[Dataset entries with questions]
— START —
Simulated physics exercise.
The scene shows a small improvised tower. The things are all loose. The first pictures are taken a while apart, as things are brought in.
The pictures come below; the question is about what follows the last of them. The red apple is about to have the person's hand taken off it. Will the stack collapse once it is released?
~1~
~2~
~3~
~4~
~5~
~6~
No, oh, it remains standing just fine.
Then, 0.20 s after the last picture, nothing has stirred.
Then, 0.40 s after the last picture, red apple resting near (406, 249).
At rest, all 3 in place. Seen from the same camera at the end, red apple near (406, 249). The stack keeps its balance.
— END —
— START —
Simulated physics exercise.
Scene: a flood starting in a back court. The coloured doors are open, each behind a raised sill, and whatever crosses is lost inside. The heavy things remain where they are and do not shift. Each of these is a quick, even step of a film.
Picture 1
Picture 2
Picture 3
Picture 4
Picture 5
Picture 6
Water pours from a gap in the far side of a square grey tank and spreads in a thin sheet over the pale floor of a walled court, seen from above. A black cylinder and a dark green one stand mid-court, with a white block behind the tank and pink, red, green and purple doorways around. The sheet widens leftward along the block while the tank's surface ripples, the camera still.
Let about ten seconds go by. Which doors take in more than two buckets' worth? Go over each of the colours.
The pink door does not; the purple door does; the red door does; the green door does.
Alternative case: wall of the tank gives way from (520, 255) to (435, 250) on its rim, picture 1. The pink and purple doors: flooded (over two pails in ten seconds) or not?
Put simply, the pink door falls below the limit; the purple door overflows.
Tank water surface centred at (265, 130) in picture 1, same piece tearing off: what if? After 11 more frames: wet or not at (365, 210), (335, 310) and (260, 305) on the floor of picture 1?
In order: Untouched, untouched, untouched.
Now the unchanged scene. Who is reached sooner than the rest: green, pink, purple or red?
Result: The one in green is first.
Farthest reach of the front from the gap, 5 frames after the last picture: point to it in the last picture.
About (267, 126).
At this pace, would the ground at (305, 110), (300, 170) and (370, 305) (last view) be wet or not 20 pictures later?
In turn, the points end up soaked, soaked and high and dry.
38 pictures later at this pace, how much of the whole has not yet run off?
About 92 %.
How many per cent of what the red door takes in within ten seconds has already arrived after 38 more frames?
— END —
Task details> Find the lines above holding the word "taken" and show them.

The completed task>
The scene shows a small improvised tower. The things are all loose. The first pictures are taken a while apart, as things are brought in.
The pictures come below; the question is about what follows the last of them. The red apple is about to have the person's hand taken off it. Will the stack collapse once it is released?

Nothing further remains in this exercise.